Scan the material for the word "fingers", and copy each line where it shows up.

-------------------------

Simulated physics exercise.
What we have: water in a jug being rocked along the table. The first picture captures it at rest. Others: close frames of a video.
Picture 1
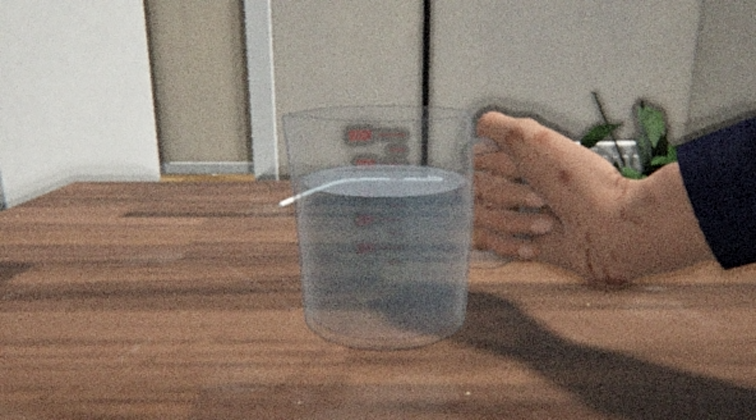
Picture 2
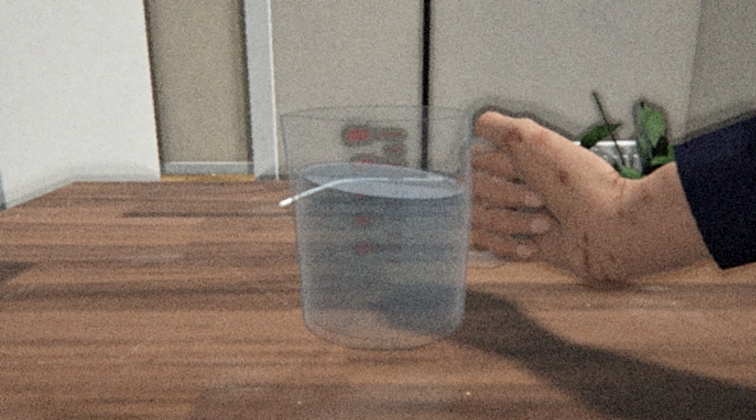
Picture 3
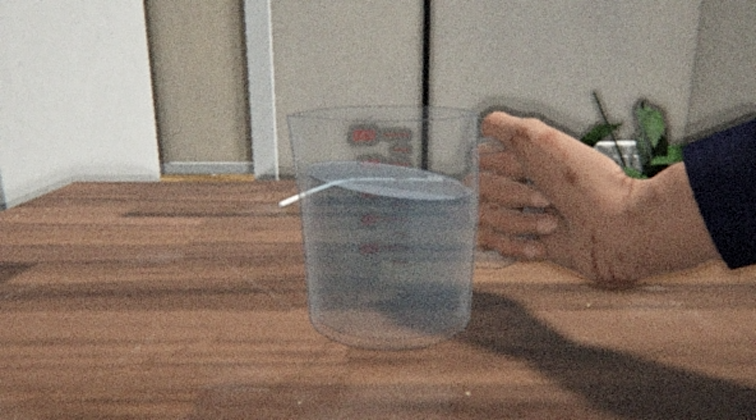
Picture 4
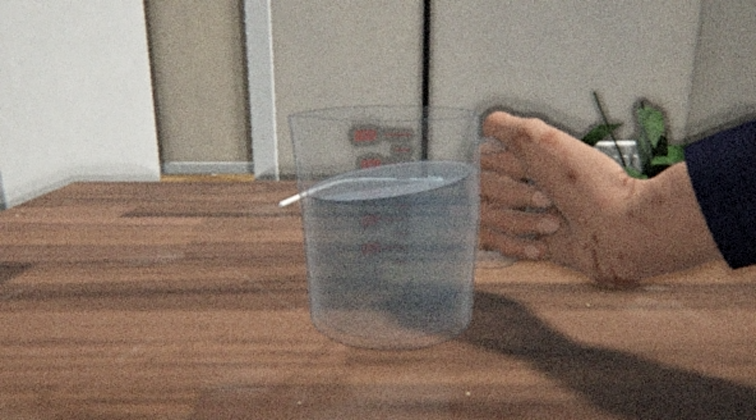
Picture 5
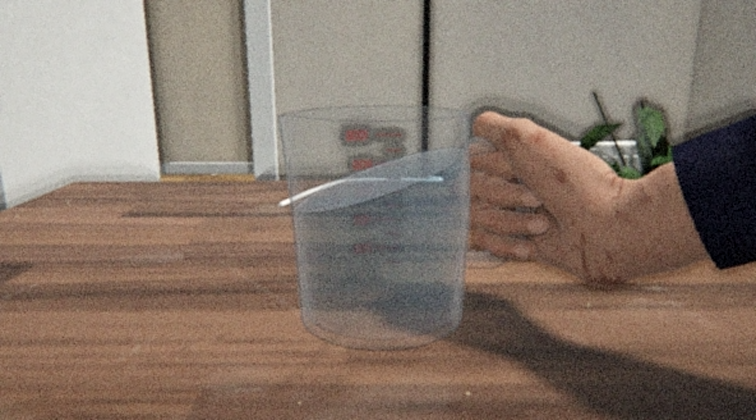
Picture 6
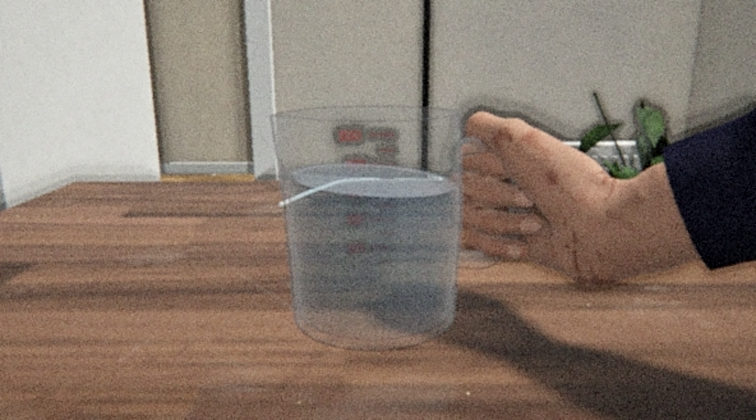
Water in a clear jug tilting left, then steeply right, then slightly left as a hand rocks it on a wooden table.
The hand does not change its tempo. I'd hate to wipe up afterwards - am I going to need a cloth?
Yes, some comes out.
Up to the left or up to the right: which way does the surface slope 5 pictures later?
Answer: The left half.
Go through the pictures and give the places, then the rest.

-------------------------

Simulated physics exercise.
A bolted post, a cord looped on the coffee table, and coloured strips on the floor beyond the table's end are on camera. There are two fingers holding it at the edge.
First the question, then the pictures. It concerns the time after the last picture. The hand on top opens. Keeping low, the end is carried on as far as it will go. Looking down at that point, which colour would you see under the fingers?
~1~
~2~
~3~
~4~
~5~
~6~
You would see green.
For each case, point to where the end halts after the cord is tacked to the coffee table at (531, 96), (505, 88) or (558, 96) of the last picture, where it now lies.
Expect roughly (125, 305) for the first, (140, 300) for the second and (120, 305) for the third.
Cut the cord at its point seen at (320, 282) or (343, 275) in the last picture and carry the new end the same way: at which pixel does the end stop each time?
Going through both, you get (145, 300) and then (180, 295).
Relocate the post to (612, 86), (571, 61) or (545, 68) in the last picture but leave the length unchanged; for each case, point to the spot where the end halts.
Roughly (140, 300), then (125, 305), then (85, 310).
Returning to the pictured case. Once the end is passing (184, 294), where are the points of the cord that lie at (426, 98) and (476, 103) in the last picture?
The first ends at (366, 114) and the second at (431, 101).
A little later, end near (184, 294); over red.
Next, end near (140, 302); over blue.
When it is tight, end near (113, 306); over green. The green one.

-------------------------

-- RESPONSE TO THIS EXERCISE --
A bolted post, a cord looped on the coffee table, and coloured strips on the floor beyond the table's end are on camera. There are two fingers holding it at the edge.
First the question, then the pictures. It concerns the time after the last picture. The hand on top opens. Keeping low, the end is carried on as far as it will go. Looking down at that point, which colour would you see under the fingers?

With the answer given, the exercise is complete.